▶ [DATA FOR THIS EXERCISE]
*-*-*
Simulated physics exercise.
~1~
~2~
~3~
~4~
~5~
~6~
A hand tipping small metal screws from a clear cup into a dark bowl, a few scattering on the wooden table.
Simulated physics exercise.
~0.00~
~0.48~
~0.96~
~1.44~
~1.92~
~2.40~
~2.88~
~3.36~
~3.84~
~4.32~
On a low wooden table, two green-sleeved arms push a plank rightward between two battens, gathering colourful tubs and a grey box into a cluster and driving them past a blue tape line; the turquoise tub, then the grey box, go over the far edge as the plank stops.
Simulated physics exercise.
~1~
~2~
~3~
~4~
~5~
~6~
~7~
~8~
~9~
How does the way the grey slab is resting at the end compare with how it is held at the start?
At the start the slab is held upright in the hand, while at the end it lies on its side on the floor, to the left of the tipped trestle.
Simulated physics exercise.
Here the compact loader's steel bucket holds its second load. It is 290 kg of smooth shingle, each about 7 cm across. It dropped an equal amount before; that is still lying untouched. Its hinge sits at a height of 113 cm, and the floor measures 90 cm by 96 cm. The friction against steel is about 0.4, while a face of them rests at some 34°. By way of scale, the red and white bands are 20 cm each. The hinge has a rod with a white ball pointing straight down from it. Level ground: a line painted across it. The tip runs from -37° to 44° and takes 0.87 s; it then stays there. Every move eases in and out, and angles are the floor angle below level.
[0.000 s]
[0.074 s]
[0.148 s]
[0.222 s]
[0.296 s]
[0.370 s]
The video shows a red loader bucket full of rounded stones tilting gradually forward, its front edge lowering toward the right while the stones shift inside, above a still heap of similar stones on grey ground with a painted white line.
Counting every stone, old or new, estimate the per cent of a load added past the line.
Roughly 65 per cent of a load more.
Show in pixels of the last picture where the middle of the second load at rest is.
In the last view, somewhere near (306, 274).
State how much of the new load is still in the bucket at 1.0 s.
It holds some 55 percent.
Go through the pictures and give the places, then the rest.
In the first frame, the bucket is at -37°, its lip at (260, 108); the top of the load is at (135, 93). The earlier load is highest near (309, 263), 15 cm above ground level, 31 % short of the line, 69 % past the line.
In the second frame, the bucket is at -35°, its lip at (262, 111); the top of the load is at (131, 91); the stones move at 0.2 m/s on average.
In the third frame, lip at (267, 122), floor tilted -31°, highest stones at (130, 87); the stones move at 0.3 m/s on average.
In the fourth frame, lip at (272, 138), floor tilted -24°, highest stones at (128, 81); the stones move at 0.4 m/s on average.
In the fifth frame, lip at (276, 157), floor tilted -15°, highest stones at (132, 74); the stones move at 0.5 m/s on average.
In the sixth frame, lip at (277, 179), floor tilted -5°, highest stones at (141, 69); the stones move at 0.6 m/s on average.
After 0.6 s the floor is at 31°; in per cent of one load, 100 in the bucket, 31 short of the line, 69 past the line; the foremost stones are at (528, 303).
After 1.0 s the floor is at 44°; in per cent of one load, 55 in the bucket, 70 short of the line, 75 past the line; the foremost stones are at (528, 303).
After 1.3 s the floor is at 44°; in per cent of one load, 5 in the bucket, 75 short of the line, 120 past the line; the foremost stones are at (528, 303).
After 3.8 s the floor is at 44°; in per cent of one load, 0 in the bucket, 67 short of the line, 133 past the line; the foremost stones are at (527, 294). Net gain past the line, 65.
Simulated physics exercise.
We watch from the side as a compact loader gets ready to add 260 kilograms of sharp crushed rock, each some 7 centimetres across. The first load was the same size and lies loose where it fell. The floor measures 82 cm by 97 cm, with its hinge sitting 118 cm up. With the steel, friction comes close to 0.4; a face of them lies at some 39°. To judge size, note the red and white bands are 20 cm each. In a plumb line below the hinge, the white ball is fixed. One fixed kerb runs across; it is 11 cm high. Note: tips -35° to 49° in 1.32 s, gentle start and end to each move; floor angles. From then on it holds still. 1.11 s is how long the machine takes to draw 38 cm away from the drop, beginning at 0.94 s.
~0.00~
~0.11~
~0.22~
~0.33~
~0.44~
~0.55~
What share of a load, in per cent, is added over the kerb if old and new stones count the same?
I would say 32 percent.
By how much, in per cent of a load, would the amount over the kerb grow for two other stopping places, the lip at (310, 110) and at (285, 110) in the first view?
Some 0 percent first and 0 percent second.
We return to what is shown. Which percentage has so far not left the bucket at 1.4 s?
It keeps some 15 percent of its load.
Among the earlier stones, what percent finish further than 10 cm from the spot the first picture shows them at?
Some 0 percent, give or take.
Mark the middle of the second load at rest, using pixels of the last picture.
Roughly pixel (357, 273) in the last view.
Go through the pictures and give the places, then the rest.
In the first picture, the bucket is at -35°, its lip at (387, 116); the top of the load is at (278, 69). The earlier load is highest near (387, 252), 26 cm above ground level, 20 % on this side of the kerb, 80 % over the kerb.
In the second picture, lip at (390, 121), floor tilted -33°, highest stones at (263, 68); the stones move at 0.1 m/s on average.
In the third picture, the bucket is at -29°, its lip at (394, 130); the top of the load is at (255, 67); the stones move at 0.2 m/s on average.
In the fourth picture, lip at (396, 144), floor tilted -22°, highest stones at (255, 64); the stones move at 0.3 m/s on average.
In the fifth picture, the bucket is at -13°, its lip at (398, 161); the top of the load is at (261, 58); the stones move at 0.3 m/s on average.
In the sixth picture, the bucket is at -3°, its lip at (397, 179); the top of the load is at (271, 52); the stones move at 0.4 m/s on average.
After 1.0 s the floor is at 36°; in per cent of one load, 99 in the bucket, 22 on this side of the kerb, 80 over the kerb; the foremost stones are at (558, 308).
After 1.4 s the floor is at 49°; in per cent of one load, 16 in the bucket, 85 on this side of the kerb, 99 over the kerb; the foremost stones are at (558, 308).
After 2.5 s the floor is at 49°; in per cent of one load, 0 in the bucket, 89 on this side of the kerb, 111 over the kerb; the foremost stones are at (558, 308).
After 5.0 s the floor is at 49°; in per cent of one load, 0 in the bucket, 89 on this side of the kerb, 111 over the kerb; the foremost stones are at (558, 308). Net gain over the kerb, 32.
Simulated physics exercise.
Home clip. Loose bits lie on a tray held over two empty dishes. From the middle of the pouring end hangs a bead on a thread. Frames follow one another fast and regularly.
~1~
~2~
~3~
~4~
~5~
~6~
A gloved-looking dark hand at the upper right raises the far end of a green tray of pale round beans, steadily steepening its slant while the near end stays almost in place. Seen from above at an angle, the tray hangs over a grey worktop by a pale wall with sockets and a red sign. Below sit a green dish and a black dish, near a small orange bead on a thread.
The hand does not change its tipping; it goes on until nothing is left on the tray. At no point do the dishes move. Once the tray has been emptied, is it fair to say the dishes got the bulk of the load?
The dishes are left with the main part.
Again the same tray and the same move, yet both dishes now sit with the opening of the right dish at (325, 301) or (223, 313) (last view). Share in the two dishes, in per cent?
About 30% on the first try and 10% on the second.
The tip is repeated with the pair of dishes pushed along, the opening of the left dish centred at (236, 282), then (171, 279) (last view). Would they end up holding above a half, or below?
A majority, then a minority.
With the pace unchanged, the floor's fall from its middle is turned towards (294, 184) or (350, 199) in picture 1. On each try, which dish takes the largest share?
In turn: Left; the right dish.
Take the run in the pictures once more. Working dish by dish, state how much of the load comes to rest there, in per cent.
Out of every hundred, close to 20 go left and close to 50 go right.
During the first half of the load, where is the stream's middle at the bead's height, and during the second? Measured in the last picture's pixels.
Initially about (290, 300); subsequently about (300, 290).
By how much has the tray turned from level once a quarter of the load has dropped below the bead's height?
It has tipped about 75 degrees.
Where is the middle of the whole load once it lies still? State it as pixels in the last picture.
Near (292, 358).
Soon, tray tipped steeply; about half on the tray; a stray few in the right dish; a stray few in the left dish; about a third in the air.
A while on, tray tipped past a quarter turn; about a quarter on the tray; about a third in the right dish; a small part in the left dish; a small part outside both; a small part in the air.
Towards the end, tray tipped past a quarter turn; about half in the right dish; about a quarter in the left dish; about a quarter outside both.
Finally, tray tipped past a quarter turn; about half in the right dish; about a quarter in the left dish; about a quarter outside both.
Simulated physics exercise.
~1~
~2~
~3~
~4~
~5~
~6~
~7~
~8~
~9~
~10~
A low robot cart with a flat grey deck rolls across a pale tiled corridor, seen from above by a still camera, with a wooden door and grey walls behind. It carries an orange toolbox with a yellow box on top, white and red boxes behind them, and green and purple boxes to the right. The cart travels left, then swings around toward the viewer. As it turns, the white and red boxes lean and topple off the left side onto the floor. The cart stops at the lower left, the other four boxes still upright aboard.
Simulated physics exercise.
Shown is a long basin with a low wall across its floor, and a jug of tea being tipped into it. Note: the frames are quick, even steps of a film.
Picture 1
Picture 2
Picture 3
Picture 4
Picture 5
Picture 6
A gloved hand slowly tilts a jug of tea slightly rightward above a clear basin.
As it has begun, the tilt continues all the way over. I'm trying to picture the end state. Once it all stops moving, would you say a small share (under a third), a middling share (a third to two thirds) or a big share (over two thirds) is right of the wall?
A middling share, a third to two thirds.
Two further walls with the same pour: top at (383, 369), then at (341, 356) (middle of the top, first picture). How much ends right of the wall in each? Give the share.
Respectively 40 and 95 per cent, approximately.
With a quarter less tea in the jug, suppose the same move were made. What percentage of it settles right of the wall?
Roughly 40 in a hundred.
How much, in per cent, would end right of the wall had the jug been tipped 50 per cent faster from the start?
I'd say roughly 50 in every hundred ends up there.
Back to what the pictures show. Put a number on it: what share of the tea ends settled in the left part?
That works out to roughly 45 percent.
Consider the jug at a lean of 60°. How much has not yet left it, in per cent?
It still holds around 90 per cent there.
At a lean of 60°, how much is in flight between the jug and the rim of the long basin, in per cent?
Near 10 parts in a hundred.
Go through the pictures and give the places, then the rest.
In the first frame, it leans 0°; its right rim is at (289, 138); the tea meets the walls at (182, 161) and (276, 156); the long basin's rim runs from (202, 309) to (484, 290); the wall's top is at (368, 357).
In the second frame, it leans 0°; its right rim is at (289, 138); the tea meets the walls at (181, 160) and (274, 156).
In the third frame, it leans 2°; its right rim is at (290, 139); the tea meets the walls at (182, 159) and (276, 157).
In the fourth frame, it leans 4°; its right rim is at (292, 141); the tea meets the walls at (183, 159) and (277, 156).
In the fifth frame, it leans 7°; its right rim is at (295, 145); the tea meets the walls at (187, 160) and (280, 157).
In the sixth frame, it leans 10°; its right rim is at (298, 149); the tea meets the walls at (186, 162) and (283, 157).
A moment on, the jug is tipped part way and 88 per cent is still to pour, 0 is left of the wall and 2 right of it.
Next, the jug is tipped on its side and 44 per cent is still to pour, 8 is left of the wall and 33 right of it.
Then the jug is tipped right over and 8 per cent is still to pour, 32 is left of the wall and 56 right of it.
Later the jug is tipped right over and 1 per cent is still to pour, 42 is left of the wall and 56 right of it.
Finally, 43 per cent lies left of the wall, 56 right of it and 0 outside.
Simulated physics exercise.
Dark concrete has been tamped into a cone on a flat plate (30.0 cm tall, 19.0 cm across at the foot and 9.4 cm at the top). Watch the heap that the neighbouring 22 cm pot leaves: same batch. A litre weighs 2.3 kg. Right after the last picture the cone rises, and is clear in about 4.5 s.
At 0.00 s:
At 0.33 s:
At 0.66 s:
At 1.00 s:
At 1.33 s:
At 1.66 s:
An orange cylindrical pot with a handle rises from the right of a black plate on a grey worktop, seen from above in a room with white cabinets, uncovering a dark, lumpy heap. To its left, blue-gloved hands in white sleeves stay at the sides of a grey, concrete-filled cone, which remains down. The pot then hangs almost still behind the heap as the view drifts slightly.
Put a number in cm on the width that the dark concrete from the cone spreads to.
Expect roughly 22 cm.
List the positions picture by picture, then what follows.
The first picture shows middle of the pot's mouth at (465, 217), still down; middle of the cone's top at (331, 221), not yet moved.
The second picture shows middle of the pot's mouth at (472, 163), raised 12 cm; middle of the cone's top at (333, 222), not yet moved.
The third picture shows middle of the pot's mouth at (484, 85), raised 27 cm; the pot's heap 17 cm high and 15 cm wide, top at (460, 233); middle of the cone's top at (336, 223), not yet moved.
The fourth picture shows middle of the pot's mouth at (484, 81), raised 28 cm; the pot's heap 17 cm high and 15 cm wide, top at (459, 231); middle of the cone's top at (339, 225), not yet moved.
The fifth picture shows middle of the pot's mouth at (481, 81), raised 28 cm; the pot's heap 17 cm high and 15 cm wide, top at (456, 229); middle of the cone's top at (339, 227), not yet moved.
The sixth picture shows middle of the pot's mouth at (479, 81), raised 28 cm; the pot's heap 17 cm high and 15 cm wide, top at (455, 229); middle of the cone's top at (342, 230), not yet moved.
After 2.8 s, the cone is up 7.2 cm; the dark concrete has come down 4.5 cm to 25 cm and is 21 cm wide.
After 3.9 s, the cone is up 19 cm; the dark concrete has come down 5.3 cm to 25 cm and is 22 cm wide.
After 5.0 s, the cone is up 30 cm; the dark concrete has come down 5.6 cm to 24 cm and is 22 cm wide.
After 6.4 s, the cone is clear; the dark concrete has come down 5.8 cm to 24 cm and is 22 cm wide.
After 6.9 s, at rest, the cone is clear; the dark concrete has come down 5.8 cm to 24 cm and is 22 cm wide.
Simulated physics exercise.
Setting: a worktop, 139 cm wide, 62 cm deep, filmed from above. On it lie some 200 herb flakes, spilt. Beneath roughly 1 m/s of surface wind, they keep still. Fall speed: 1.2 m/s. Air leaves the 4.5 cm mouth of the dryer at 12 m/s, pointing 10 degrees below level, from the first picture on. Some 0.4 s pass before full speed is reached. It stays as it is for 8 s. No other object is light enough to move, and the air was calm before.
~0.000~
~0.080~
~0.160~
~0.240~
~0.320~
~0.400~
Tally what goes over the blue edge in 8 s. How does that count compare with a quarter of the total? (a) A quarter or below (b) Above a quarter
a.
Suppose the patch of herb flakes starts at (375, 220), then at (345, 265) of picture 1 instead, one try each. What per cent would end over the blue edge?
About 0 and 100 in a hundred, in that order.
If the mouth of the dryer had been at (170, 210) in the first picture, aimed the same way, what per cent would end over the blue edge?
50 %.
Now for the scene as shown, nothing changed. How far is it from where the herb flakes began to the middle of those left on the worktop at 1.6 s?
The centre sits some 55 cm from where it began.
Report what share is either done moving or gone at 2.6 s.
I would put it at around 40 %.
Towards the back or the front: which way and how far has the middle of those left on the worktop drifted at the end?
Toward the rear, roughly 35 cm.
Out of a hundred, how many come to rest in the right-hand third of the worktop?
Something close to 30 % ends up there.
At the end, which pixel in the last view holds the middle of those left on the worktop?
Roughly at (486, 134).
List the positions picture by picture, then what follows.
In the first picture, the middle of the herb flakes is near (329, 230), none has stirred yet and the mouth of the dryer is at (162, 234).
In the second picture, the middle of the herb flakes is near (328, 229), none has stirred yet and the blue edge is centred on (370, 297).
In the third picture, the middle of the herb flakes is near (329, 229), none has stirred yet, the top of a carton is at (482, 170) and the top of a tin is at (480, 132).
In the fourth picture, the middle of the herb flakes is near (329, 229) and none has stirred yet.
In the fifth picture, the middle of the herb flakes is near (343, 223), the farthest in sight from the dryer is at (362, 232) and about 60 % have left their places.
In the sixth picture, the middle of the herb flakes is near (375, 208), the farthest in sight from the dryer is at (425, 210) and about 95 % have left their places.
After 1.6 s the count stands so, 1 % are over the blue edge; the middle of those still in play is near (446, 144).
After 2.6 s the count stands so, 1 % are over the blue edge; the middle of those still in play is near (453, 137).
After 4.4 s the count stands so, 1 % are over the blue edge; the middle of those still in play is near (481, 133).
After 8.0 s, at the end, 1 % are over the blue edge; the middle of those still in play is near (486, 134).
*-*-*
▶ [INSTRUCTION]
List all lines holding the string "Note".

▶ [ANSWER TO THE PROBLEM]
We watch from the side as a compact loader gets ready to add 260 kilograms of sharp crushed rock, each some 7 centimetres across. The first load was the same size and lies loose where it fell. The floor measures 82 cm by 97 cm, with its hinge sitting 118 cm up. With the steel, friction comes close to 0.4; a face of them lies at some 39°. To judge size, note the red and white bands are 20 cm each. In a plumb line below the hinge, the white ball is fixed. One fixed kerb runs across; it is 11 cm high. Note: tips -35° to 49° in 1.32 s, gentle start and end to each move; floor angles. From then on it holds still. 1.11 s is how long the machine takes to draw 38 cm away from the drop, beginning at 0.94 s.
Shown is a long basin with a low wall across its floor, and a jug of tea being tipped into it. Note: the frames are quick, even steps of a film.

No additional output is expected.